* begin Collected data *
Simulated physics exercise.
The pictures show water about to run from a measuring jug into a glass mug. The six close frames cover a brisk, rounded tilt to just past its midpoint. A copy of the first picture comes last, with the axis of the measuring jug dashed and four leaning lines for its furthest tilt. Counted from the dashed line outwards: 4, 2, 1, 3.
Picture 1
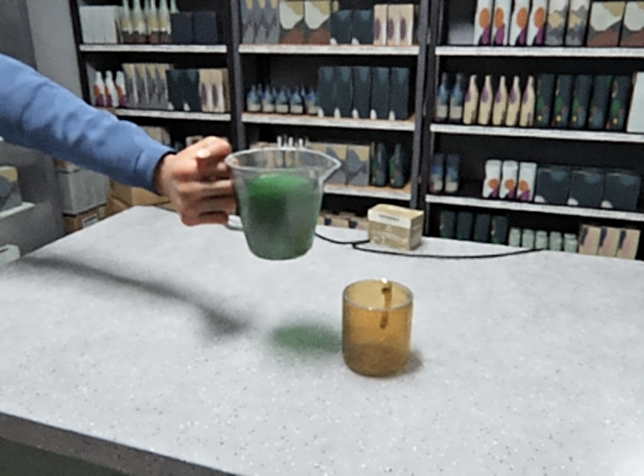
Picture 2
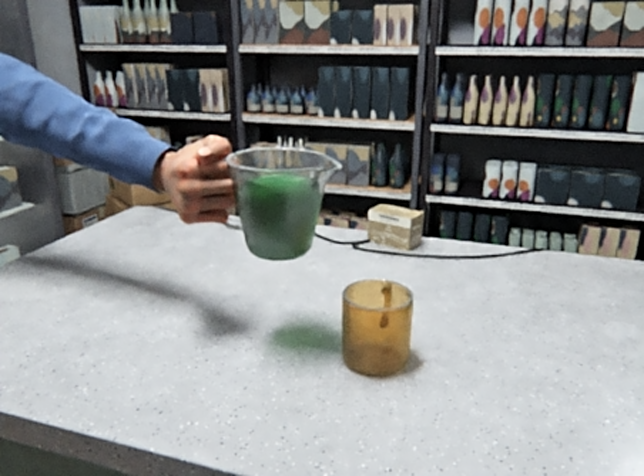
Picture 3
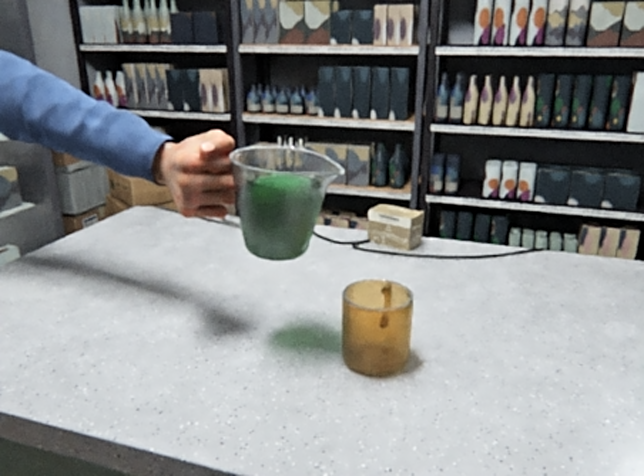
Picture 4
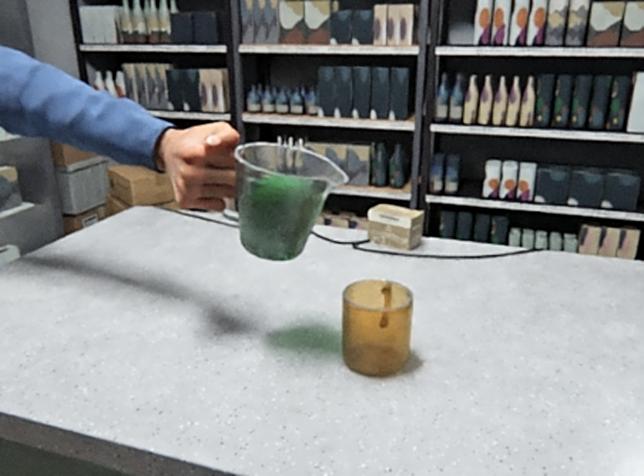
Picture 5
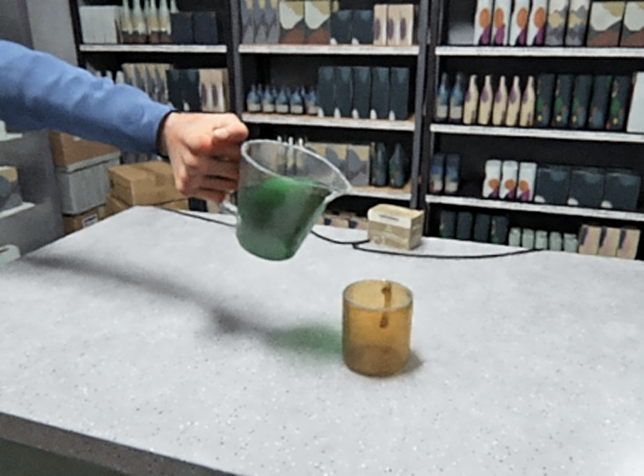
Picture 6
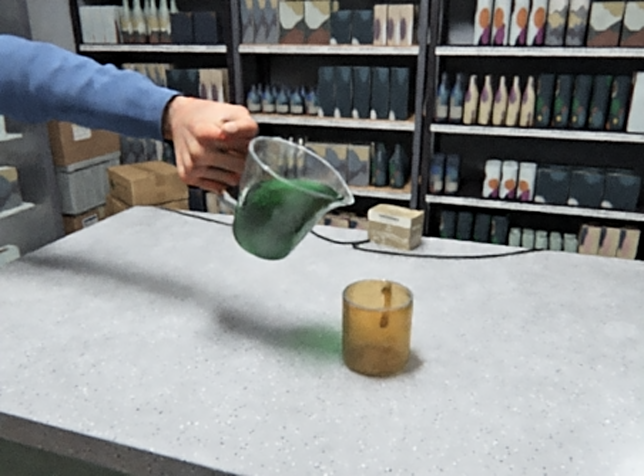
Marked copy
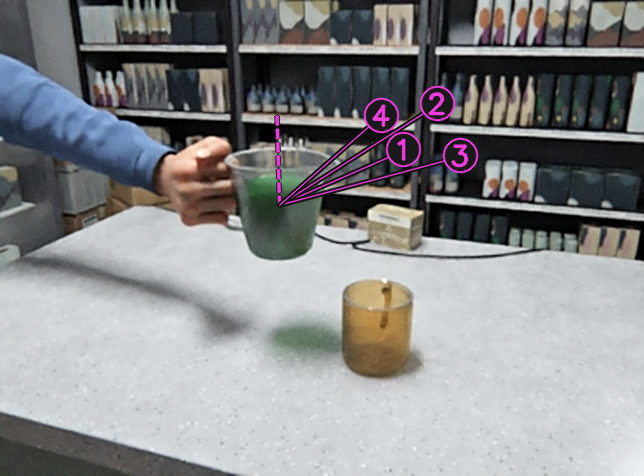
A hand in a blue sleeve held a clear measuring jug of green liquid above a pale counter, beside an amber glass mug, then gradually tilted it to the right without any liquid leaving.
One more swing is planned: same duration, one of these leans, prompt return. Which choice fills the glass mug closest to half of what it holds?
Choose 2.
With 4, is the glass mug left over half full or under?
Under.
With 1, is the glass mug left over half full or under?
Over.
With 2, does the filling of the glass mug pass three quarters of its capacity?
No, less.
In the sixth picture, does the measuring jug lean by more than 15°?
* end Collected data *
◆ **Exercise details**
Each line from the one containing "One more swing" to the end of the listing above should be copied exactly, and nothing else.

◆ **The output**
One more swing is planned: same duration, one of these leans, prompt return. Which choice fills the glass mug closest to half of what it holds?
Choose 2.
With 4, is the glass mug left over half full or under?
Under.
With 1, is the glass mug left over half full or under?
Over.
With 2, does the filling of the glass mug pass three quarters of its capacity?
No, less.
In the sixth picture, does the measuring jug lean by more than 15°?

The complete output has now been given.